Stated problem: Images are not part of the copy; write out the rest of the data exactly as given.

Raw data:
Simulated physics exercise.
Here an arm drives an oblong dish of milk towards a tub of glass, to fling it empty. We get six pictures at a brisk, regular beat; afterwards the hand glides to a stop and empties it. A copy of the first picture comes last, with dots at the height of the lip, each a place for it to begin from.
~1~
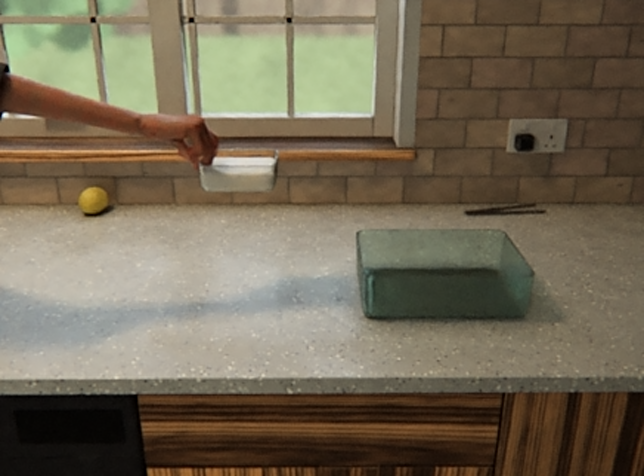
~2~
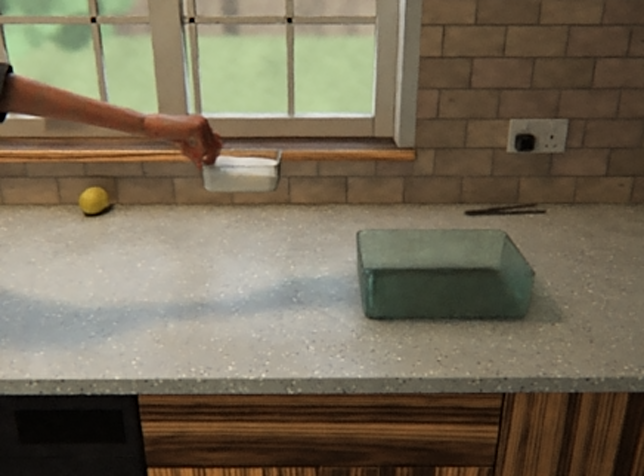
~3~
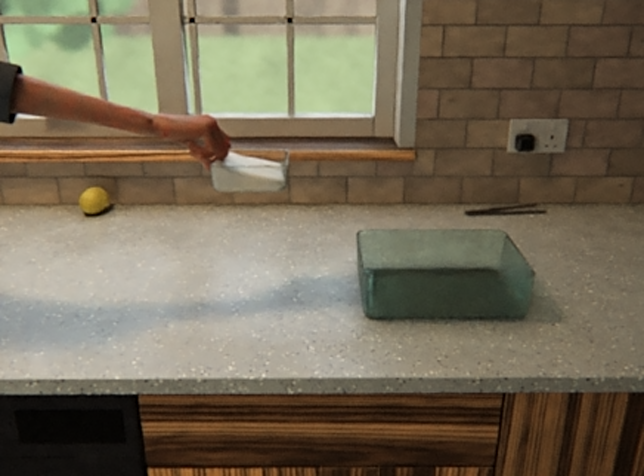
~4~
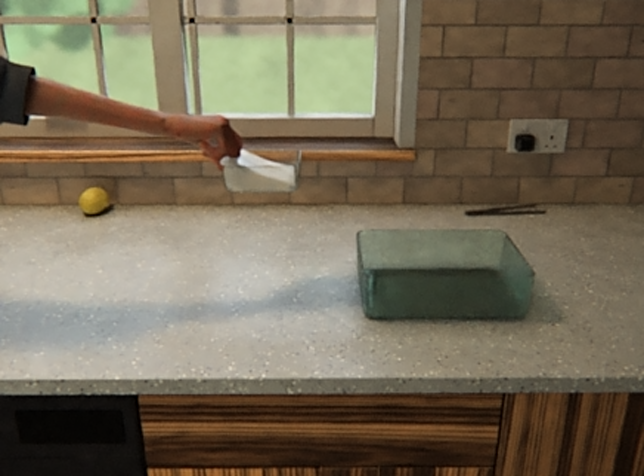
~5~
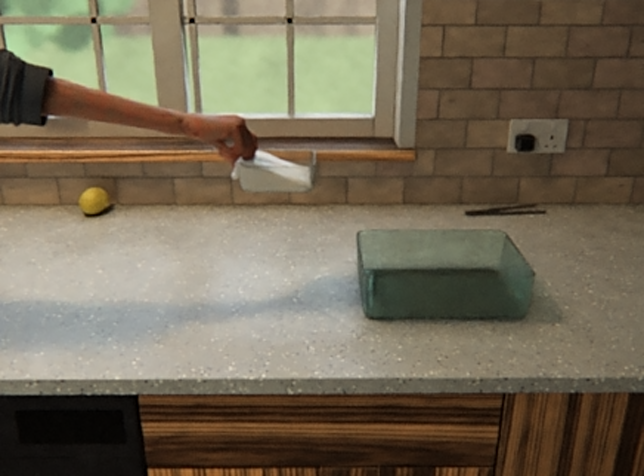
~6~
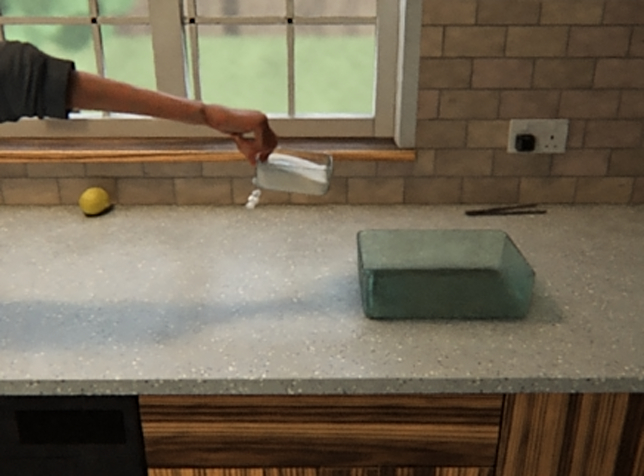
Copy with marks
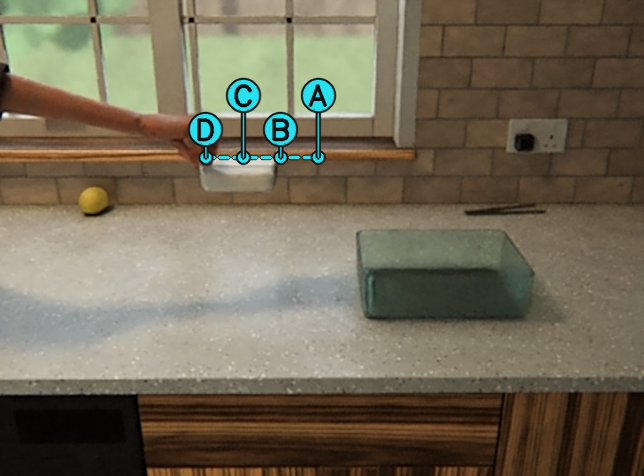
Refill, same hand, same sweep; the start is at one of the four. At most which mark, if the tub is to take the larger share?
The answer is dot C.
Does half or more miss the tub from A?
No.
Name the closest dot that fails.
It is D.
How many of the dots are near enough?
Three.
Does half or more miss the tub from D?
Yes, it does.
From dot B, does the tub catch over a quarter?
Yes.
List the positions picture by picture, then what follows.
In the first frame, upright, lip at (275, 157); tub from (363, 316) to (526, 315); nothing has left yet.
In the second frame, upright, lip at (278, 157); nothing has left yet.
In the third frame, upright, lip at (287, 157); nothing has left yet.
In the fourth frame, upright, lip at (299, 157); milk is over the rim, down to (224, 158).
In the fifth frame, upright, lip at (314, 158); milk is over the rim, down to (235, 173).
In the sixth frame, tipped about 7°, lip at (331, 162); milk is over the rim, down to (252, 205).
On the marked copy, A at (318, 157); B at (280, 157); C at (243, 157); D at (205, 157).
With A, about 84 % lands in the tub, 5 % falls short and 11 % goes beside or beyond.
With B, about 81 % lands in the tub, 11 % falls short and 8 % goes beside or beyond.
With C, about 69 % lands in the tub, 24 % falls short and 6 % goes beside or beyond.
With D, about 11 % lands in the tub, 87 % falls short.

Solution to the exercise:
Simulated physics exercise.
Here an arm drives an oblong dish of milk towards a tub of glass, to fling it empty. We get six pictures at a brisk, regular beat; afterwards the hand glides to a stop and empties it. A copy of the first picture comes last, with dots at the height of the lip, each a place for it to begin from.
~1~
~2~
~3~
~4~
~5~
~6~
Copy with marks
Refill, same hand, same sweep; the start is at one of the four. At most which mark, if the tub is to take the larger share?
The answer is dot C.
Does half or more miss the tub from A?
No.
Name the closest dot that fails.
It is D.
How many of the dots are near enough?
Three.
Does half or more miss the tub from D?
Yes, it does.
From dot B, does the tub catch over a quarter?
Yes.
List the positions picture by picture, then what follows.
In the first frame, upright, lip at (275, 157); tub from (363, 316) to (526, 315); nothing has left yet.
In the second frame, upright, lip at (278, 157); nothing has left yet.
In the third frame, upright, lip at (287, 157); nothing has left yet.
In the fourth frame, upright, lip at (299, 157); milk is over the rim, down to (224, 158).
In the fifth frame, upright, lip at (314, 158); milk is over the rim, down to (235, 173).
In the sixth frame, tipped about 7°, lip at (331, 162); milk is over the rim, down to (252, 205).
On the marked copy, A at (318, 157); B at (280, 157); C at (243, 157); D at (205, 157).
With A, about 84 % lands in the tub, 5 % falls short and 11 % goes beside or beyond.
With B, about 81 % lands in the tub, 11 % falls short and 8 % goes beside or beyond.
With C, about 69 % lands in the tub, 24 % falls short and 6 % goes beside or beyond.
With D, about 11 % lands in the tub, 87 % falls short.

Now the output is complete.